-- START Source records --
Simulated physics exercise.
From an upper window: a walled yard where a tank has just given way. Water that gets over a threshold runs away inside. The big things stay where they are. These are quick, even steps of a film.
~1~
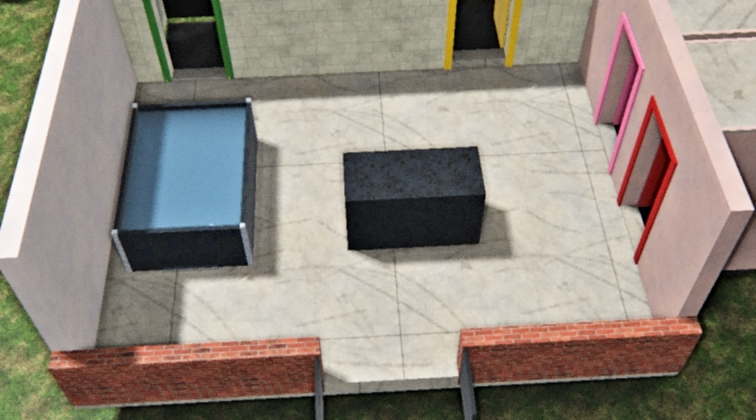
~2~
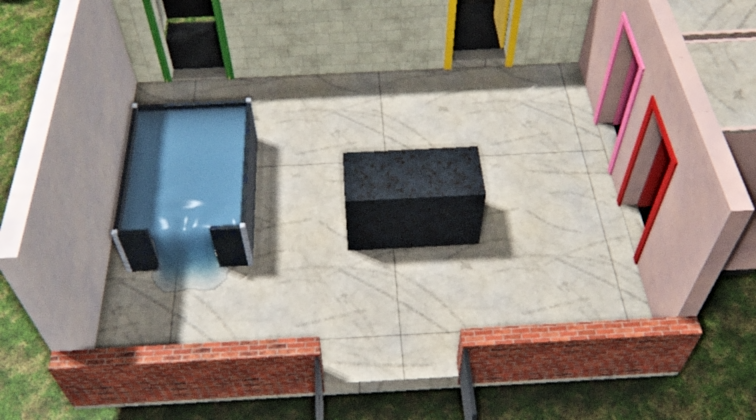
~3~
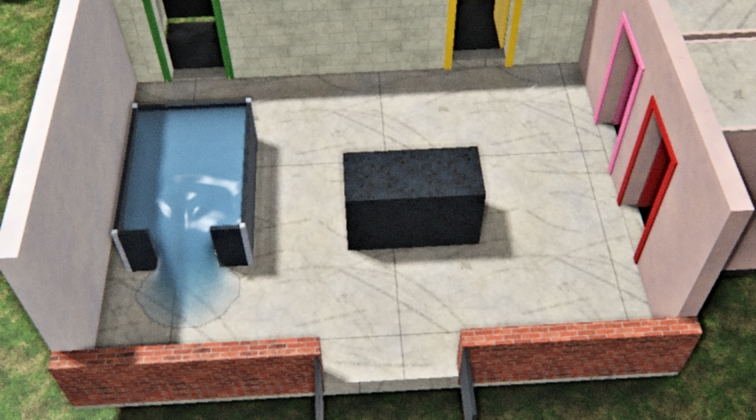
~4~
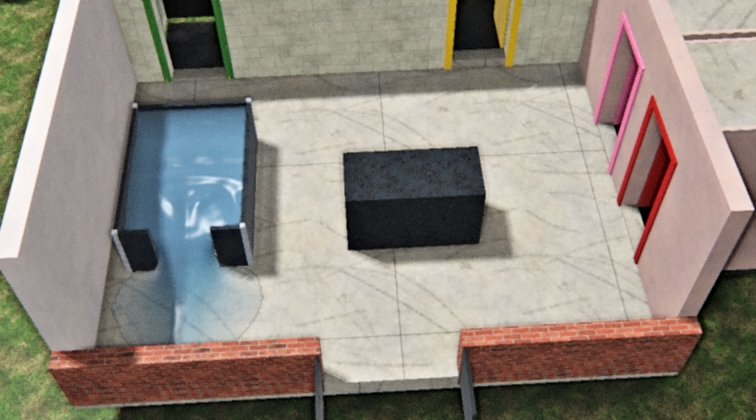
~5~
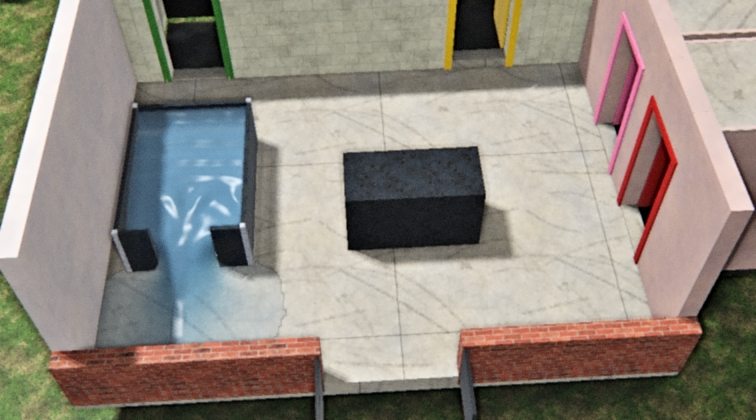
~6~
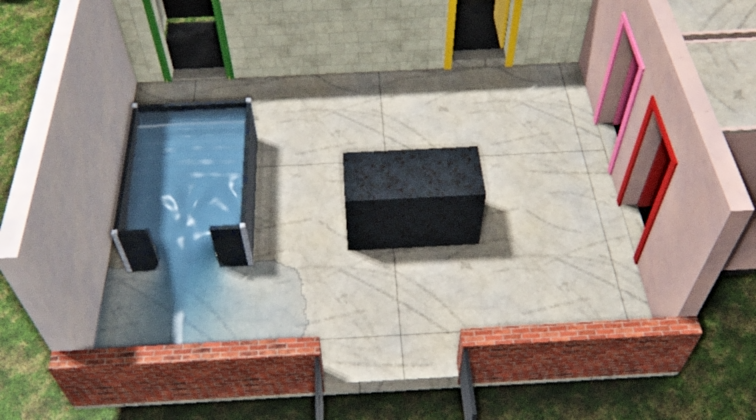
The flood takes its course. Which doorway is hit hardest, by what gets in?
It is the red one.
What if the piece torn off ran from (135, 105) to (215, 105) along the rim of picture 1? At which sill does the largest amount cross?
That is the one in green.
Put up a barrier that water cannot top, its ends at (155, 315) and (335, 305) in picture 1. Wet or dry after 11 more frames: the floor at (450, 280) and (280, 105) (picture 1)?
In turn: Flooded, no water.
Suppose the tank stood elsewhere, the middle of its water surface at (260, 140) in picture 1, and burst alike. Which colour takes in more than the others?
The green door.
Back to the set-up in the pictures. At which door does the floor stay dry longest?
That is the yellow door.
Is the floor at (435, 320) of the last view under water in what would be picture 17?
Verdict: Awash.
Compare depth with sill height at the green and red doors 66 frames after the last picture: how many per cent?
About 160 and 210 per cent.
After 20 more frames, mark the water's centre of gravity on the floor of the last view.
-- END Source records --
-- START Source records --
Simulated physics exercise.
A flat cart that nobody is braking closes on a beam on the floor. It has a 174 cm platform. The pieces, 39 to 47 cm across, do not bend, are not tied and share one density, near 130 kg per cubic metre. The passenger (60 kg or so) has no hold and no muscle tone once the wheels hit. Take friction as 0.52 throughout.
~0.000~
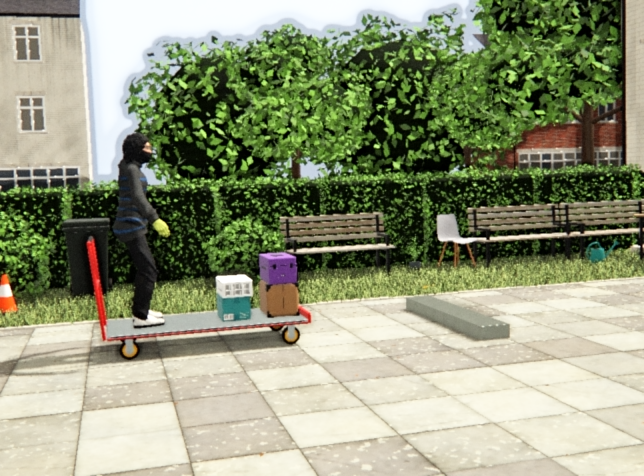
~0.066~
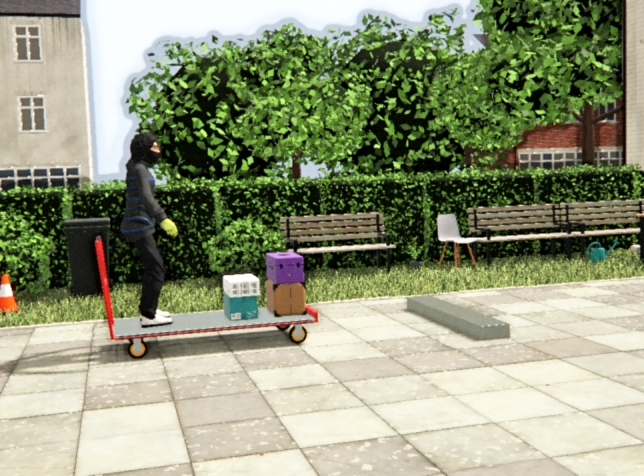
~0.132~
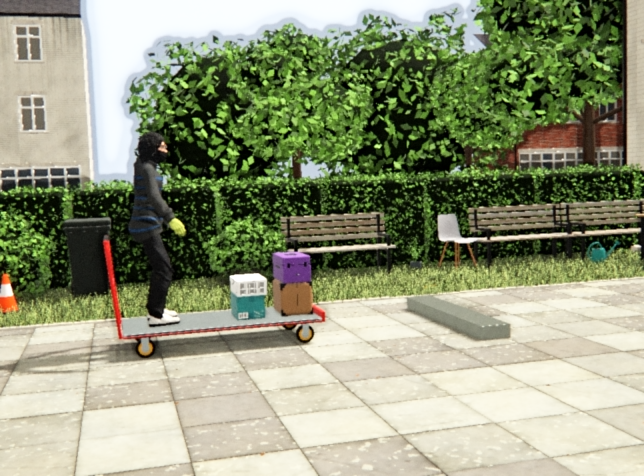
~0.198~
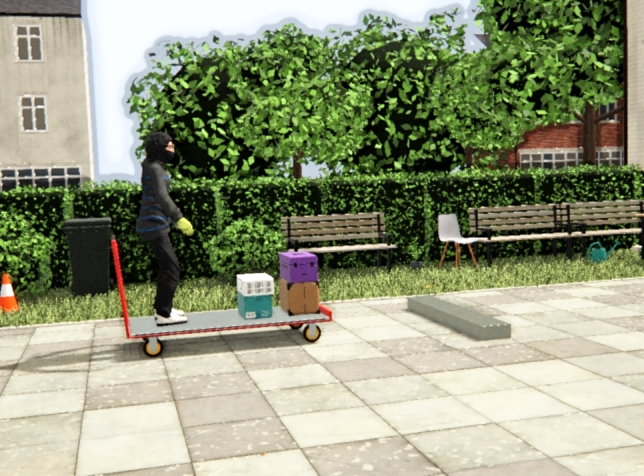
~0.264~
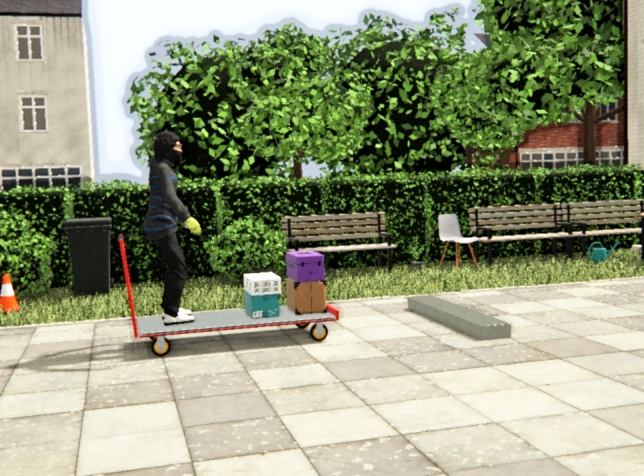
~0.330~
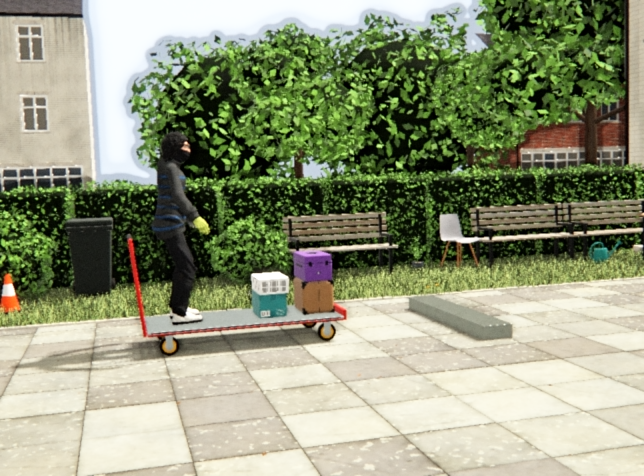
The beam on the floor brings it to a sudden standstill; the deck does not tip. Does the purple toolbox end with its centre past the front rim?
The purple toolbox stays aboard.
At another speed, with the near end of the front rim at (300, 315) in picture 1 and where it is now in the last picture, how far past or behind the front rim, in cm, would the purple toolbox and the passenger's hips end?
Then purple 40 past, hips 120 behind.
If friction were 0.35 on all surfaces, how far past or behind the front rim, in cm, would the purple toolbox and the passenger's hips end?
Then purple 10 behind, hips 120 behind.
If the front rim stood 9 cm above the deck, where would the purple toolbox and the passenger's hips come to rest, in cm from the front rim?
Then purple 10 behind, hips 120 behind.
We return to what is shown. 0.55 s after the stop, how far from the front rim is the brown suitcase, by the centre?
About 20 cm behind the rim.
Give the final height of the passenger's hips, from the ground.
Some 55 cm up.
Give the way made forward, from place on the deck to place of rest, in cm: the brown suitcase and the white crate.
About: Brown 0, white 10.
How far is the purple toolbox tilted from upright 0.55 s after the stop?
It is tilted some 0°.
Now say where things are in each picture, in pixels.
-- END Source records --
-- START Source records --
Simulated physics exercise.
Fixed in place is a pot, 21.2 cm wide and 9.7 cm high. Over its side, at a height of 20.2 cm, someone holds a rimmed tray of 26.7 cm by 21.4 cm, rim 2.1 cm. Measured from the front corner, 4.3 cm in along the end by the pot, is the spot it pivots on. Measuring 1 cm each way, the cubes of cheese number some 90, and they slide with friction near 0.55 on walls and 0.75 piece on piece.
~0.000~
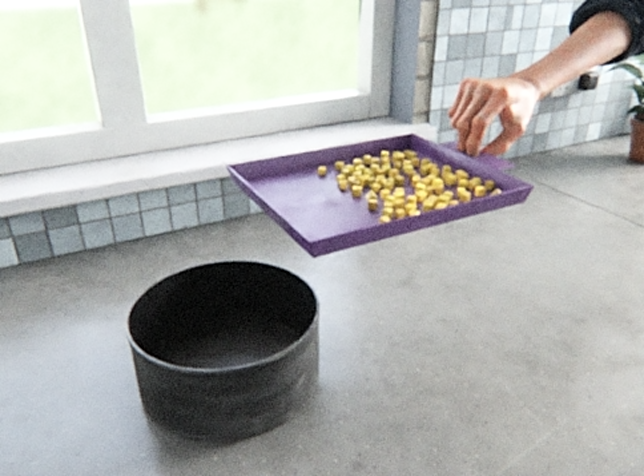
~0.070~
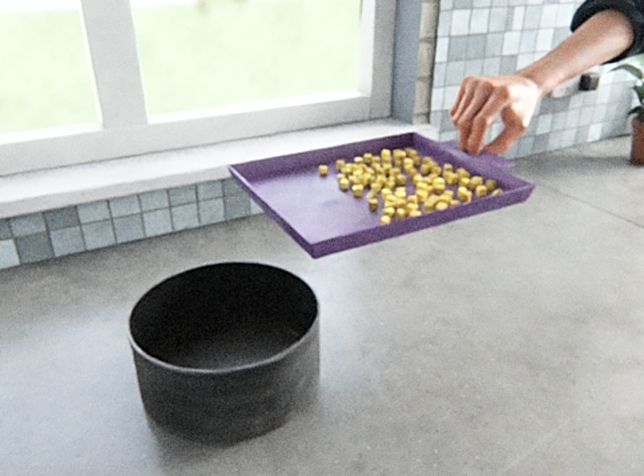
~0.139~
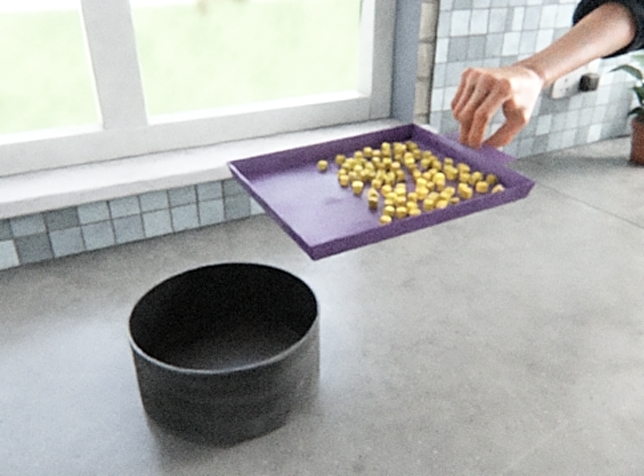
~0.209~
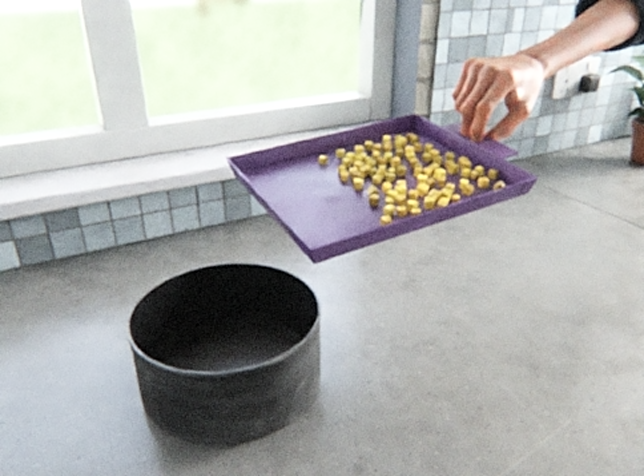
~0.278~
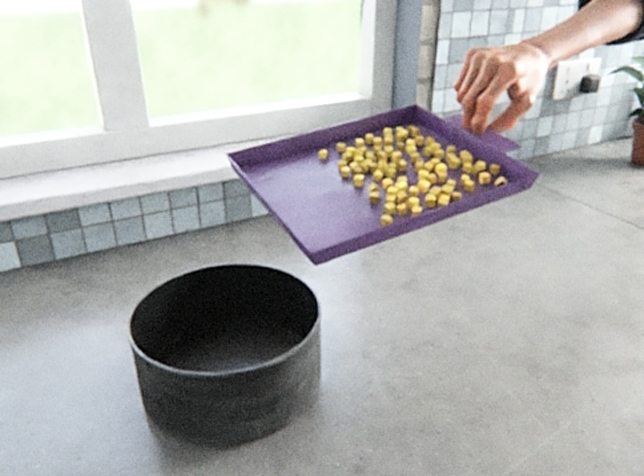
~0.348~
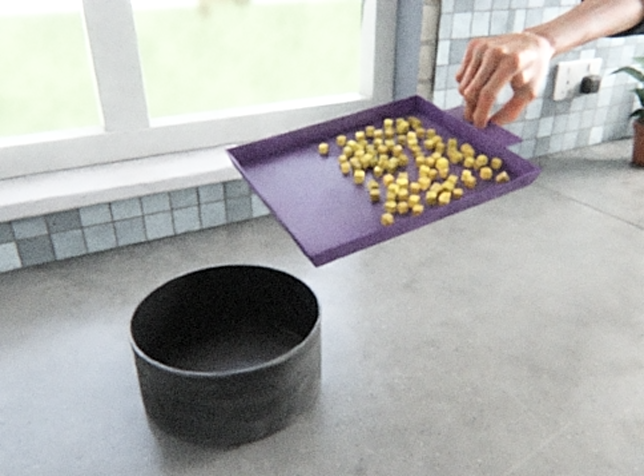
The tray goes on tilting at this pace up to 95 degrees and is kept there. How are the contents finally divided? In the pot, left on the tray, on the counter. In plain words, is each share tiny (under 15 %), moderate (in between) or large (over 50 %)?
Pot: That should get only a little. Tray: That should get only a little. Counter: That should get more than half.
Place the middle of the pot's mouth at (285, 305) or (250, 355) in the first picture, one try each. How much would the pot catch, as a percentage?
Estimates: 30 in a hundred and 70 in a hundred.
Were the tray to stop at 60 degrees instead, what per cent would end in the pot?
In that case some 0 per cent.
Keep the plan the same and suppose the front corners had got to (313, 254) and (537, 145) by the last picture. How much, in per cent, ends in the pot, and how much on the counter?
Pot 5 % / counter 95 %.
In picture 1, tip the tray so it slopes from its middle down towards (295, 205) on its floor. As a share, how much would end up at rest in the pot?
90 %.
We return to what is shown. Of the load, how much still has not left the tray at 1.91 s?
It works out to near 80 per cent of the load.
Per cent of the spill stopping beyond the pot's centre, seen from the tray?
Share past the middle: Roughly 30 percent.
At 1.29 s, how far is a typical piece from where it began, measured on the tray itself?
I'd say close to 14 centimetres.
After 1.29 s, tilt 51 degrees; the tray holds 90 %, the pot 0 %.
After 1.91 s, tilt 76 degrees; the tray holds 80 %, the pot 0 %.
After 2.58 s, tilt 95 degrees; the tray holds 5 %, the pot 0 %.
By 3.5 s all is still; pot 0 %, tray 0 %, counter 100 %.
-- END Source records --
### [Stated problem]
Repeat these lines exactly and nothing more: the one containing "The flood takes", the one containing "After 20 more", and all the lines between.

### [Exercise response]
The flood takes its course. Which doorway is hit hardest, by what gets in?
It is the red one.
What if the piece torn off ran from (135, 105) to (215, 105) along the rim of picture 1? At which sill does the largest amount cross?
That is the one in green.
Put up a barrier that water cannot top, its ends at (155, 315) and (335, 305) in picture 1. Wet or dry after 11 more frames: the floor at (450, 280) and (280, 105) (picture 1)?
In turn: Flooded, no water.
Suppose the tank stood elsewhere, the middle of its water surface at (260, 140) in picture 1, and burst alike. Which colour takes in more than the others?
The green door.
Back to the set-up in the pictures. At which door does the floor stay dry longest?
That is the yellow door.
Is the floor at (435, 320) of the last view under water in what would be picture 17?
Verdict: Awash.
Compare depth with sill height at the green and red doors 66 frames after the last picture: how many per cent?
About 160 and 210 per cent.
After 20 more frames, mark the water's centre of gravity on the floor of the last view.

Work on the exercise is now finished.